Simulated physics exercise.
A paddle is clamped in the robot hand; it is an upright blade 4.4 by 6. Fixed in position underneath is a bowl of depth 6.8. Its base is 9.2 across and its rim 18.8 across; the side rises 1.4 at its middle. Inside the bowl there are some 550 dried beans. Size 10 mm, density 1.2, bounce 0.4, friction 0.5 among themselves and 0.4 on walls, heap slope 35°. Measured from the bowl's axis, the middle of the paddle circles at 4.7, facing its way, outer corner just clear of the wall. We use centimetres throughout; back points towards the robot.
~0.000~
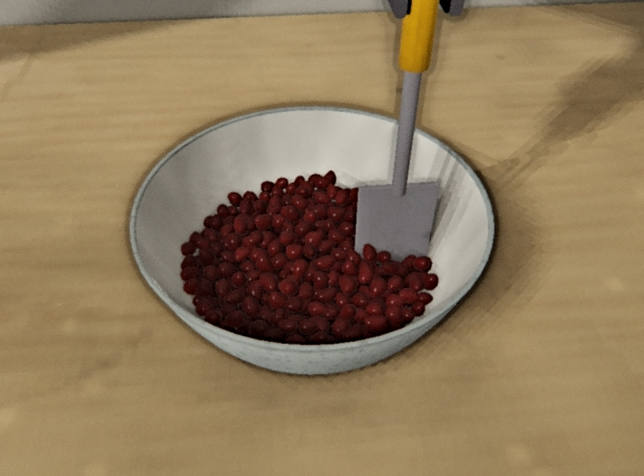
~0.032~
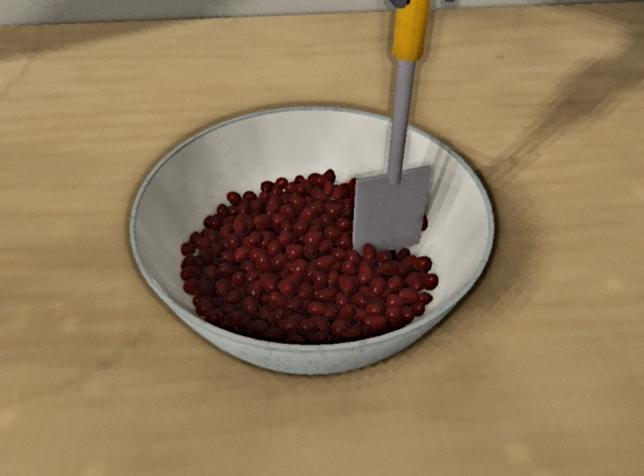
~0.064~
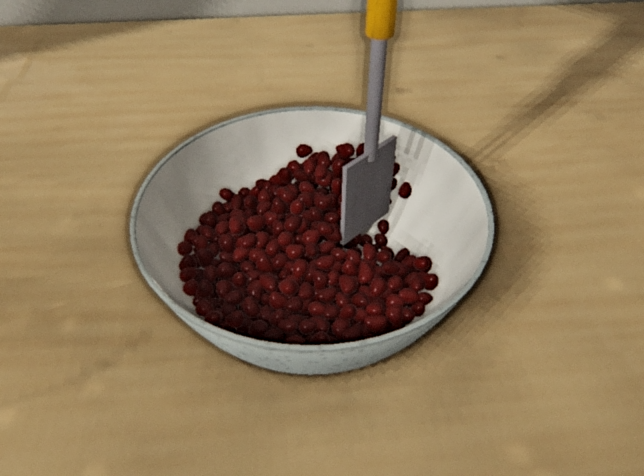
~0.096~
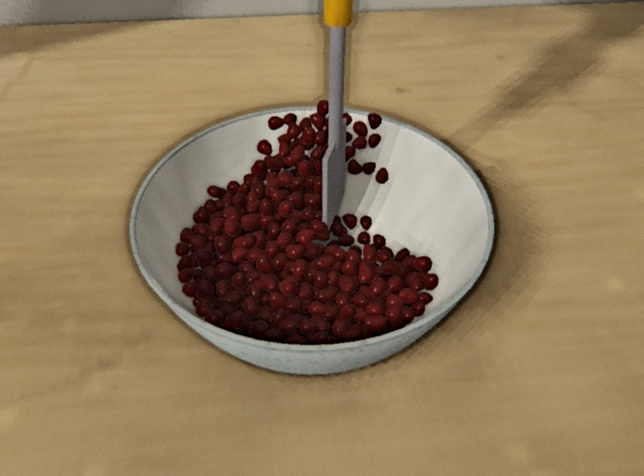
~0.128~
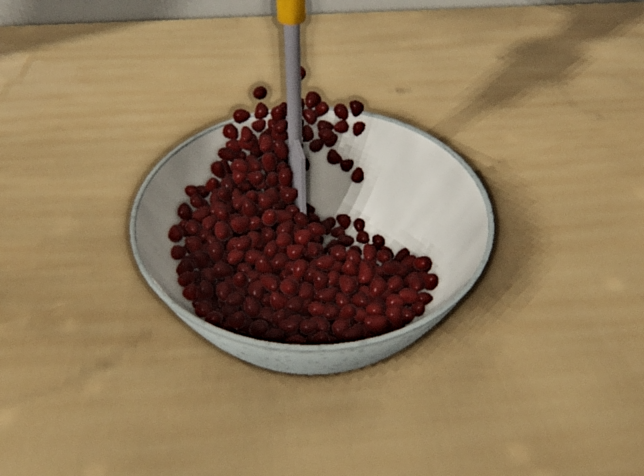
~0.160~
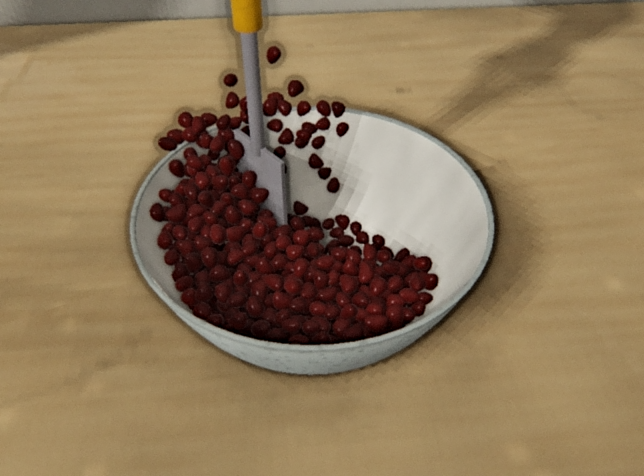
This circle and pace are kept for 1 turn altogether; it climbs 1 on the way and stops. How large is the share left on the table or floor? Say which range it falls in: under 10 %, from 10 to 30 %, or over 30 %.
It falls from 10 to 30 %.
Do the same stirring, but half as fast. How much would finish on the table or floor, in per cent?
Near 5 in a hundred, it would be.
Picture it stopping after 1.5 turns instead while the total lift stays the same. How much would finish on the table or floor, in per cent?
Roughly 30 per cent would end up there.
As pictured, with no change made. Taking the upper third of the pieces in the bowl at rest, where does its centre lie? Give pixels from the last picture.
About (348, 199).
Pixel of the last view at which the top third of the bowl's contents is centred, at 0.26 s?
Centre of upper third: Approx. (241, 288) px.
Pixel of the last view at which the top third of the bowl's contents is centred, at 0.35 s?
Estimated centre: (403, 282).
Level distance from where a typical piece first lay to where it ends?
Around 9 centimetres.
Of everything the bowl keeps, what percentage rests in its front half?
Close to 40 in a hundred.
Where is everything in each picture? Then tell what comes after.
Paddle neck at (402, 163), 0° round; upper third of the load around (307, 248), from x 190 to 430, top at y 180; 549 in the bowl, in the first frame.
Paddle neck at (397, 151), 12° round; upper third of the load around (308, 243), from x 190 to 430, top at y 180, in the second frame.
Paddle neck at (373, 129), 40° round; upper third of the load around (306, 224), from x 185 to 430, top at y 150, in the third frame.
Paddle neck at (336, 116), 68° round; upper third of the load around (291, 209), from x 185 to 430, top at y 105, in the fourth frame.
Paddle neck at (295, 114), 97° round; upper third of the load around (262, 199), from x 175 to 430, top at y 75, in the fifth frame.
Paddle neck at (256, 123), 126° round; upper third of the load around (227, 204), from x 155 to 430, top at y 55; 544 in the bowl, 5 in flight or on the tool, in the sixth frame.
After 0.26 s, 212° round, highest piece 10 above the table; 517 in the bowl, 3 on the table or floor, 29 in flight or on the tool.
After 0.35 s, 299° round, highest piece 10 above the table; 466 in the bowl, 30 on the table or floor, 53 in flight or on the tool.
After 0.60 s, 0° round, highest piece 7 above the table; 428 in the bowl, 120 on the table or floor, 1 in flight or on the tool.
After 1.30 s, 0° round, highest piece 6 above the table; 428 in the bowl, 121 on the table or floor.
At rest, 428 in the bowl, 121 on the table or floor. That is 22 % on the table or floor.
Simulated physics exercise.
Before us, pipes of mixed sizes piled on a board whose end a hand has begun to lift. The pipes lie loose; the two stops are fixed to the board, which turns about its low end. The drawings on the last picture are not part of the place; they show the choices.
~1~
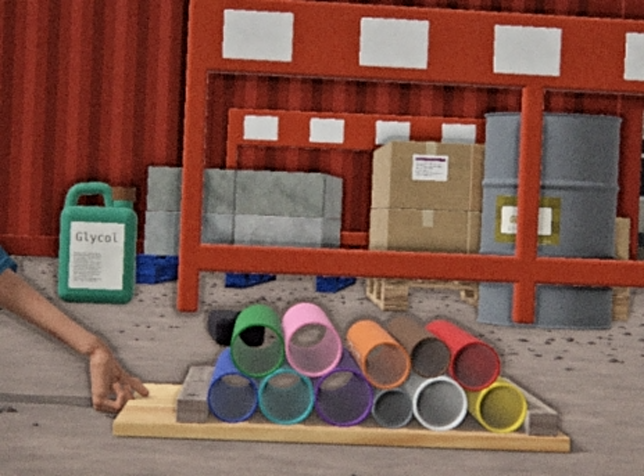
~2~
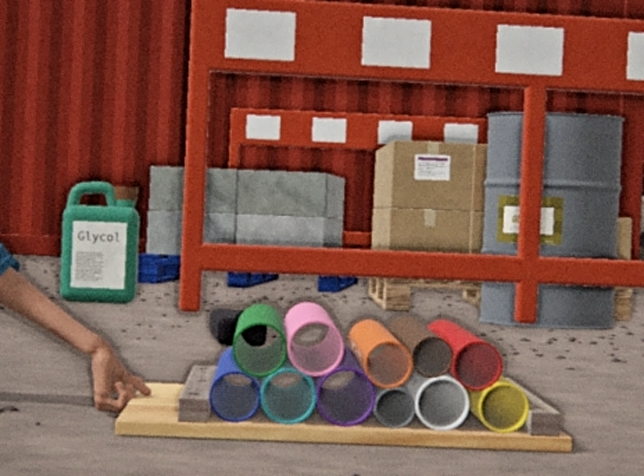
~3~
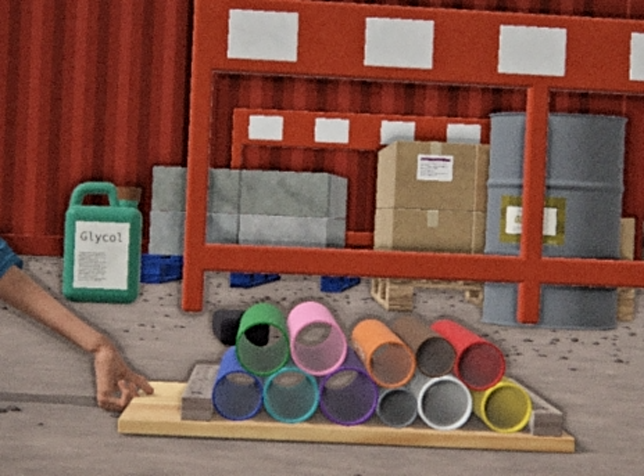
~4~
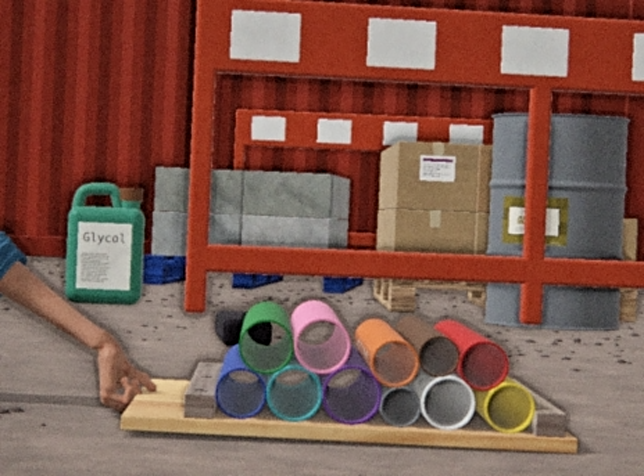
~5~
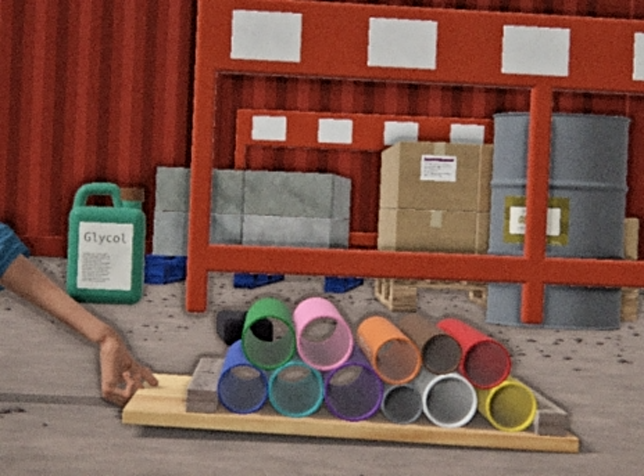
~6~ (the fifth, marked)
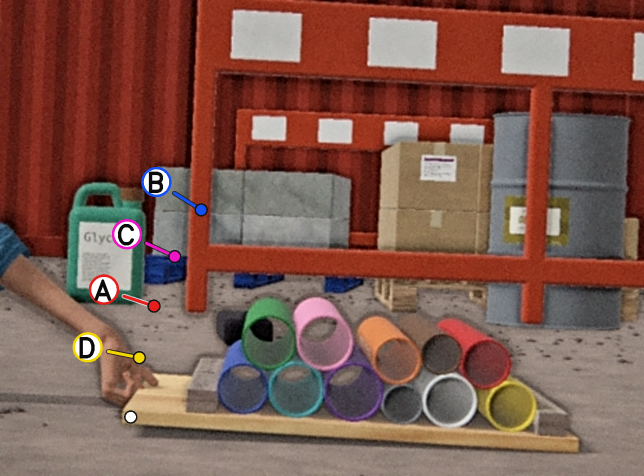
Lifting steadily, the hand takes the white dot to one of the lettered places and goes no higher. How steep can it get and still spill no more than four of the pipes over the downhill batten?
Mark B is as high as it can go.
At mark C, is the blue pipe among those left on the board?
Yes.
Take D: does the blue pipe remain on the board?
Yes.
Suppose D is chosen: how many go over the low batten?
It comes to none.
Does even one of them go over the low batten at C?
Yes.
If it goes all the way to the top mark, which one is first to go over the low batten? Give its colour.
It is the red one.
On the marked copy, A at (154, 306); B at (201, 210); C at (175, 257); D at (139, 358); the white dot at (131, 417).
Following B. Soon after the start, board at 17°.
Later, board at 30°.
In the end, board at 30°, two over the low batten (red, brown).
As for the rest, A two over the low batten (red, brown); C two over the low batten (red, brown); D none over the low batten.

# [Problem to work on]
Output the entries above exactly. Drop the pictures.

# [Solution for this problem]
Simulated physics exercise.
A paddle is clamped in the robot hand; it is an upright blade 4.4 by 6. Fixed in position underneath is a bowl of depth 6.8. Its base is 9.2 across and its rim 18.8 across; the side rises 1.4 at its middle. Inside the bowl there are some 550 dried beans. Size 10 mm, density 1.2, bounce 0.4, friction 0.5 among themselves and 0.4 on walls, heap slope 35°. Measured from the bowl's axis, the middle of the paddle circles at 4.7, facing its way, outer corner just clear of the wall. We use centimetres throughout; back points towards the robot.
~0.000~
~0.032~
~0.064~
~0.096~
~0.128~
~0.160~
This circle and pace are kept for 1 turn altogether; it climbs 1 on the way and stops. How large is the share left on the table or floor? Say which range it falls in: under 10 %, from 10 to 30 %, or over 30 %.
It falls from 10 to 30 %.
Do the same stirring, but half as fast. How much would finish on the table or floor, in per cent?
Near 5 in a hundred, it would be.
Picture it stopping after 1.5 turns instead while the total lift stays the same. How much would finish on the table or floor, in per cent?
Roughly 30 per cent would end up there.
As pictured, with no change made. Taking the upper third of the pieces in the bowl at rest, where does its centre lie? Give pixels from the last picture.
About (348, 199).
Pixel of the last view at which the top third of the bowl's contents is centred, at 0.26 s?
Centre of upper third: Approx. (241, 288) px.
Pixel of the last view at which the top third of the bowl's contents is centred, at 0.35 s?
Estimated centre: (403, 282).
Level distance from where a typical piece first lay to where it ends?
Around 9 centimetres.
Of everything the bowl keeps, what percentage rests in its front half?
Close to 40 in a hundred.
Where is everything in each picture? Then tell what comes after.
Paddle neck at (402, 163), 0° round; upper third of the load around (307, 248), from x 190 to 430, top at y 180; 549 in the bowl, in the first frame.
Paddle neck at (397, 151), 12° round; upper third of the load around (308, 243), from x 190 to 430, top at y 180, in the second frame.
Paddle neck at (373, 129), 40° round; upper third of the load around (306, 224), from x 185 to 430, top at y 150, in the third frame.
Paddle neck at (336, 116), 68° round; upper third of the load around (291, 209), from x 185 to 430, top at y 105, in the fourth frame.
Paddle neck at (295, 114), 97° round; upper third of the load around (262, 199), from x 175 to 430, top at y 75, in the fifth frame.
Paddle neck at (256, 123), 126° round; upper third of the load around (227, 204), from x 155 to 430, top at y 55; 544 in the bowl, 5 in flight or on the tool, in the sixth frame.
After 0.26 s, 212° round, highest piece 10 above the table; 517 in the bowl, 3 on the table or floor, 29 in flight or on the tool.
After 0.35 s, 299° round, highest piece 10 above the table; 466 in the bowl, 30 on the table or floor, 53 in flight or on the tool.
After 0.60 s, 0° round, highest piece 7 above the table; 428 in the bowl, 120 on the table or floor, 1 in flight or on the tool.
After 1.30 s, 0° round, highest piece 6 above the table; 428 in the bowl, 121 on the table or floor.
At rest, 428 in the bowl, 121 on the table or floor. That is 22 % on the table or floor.
Simulated physics exercise.
Before us, pipes of mixed sizes piled on a board whose end a hand has begun to lift. The pipes lie loose; the two stops are fixed to the board, which turns about its low end. The drawings on the last picture are not part of the place; they show the choices.
~1~
~2~
~3~
~4~
~5~
~6~ (the fifth, marked)
Lifting steadily, the hand takes the white dot to one of the lettered places and goes no higher. How steep can it get and still spill no more than four of the pipes over the downhill batten?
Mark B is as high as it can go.
At mark C, is the blue pipe among those left on the board?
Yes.
Take D: does the blue pipe remain on the board?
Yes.
Suppose D is chosen: how many go over the low batten?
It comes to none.
Does even one of them go over the low batten at C?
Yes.
If it goes all the way to the top mark, which one is first to go over the low batten? Give its colour.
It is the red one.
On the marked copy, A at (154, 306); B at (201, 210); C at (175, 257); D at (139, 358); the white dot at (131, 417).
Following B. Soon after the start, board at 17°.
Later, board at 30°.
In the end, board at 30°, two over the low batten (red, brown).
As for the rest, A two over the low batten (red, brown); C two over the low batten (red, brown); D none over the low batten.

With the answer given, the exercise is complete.